Work required.
Transcribe the listing verbatim. Do not carry over any pictures.

Material.
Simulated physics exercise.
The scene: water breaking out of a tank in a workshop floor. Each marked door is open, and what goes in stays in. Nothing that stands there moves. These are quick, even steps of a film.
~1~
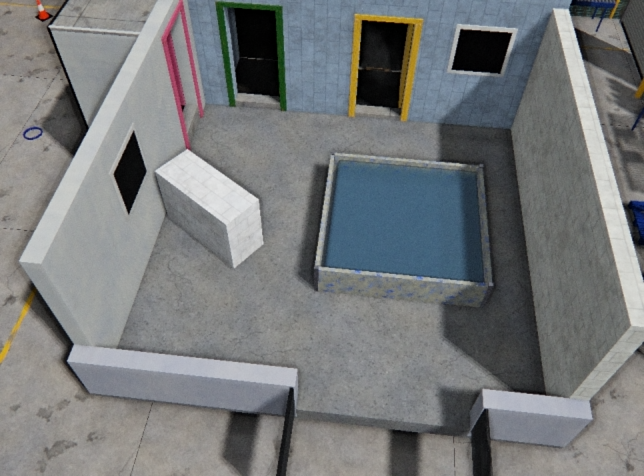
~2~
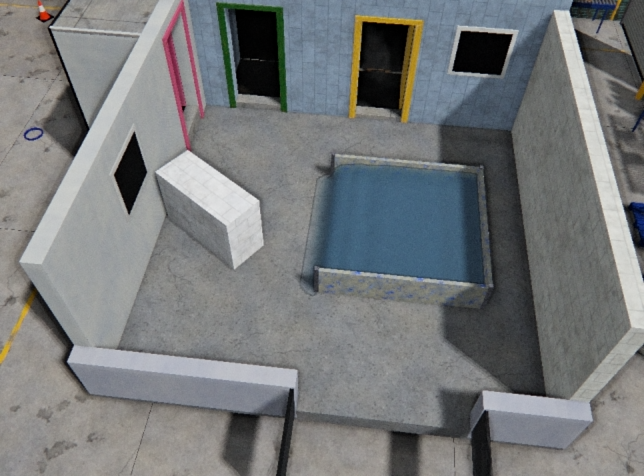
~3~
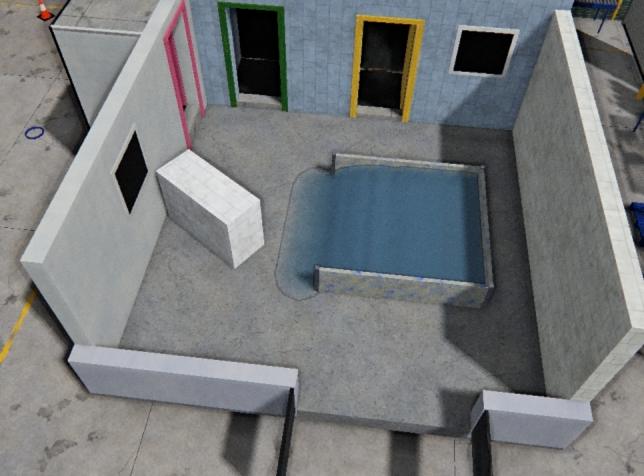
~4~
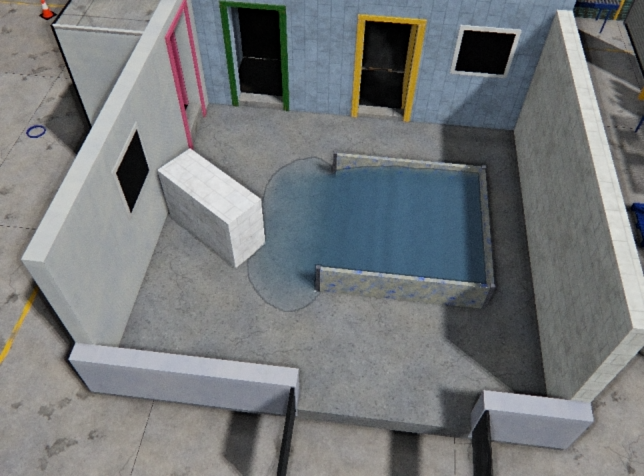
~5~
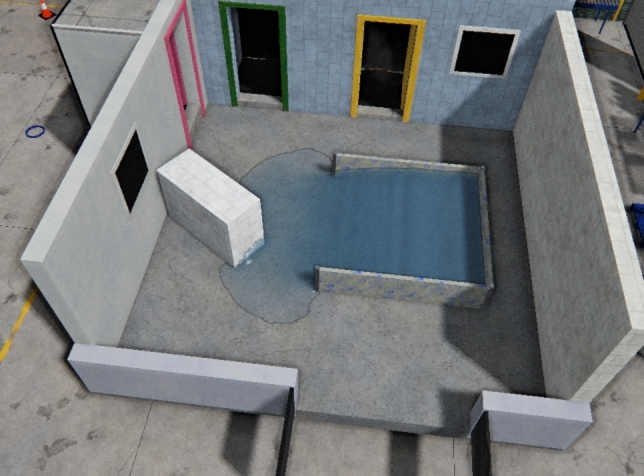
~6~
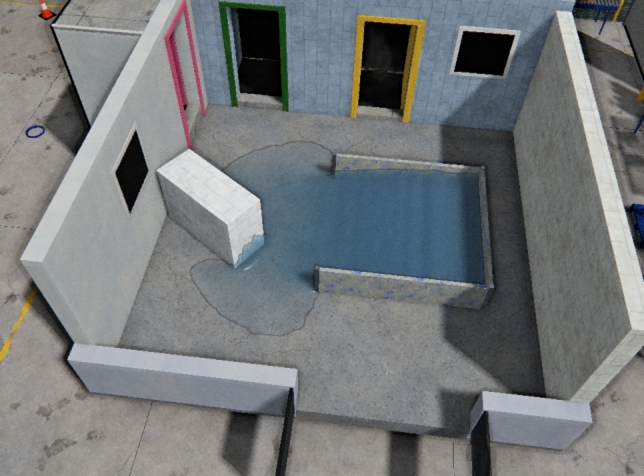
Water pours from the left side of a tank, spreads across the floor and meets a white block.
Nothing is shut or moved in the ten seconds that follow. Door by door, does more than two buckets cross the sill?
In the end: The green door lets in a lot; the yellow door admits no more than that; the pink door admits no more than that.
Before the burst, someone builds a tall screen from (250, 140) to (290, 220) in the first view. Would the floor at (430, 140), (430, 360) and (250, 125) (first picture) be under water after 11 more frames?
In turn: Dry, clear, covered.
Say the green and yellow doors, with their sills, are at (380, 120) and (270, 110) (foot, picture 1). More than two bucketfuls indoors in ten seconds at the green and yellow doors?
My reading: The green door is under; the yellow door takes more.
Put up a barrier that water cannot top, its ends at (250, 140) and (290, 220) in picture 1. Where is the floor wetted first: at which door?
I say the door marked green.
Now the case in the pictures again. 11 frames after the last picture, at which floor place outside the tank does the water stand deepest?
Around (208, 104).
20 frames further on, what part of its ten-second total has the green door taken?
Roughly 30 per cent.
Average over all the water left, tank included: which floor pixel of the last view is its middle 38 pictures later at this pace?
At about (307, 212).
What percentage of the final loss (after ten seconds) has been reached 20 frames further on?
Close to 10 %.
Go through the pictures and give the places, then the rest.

Response below.
Simulated physics exercise.
The scene: water breaking out of a tank in a workshop floor. Each marked door is open, and what goes in stays in. Nothing that stands there moves. These are quick, even steps of a film.
~1~
~2~
~3~
~4~
~5~
~6~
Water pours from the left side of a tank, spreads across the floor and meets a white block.
Nothing is shut or moved in the ten seconds that follow. Door by door, does more than two buckets cross the sill?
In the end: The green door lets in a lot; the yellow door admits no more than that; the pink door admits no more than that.
Before the burst, someone builds a tall screen from (250, 140) to (290, 220) in the first view. Would the floor at (430, 140), (430, 360) and (250, 125) (first picture) be under water after 11 more frames?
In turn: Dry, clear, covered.
Say the green and yellow doors, with their sills, are at (380, 120) and (270, 110) (foot, picture 1). More than two bucketfuls indoors in ten seconds at the green and yellow doors?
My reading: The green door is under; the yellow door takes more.
Put up a barrier that water cannot top, its ends at (250, 140) and (290, 220) in picture 1. Where is the floor wetted first: at which door?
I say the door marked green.
Now the case in the pictures again. 11 frames after the last picture, at which floor place outside the tank does the water stand deepest?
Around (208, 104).
20 frames further on, what part of its ten-second total has the green door taken?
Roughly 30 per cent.
Average over all the water left, tank included: which floor pixel of the last view is its middle 38 pictures later at this pace?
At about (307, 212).
What percentage of the final loss (after ten seconds) has been reached 20 frames further on?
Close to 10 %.
Go through the pictures and give the places, then the rest.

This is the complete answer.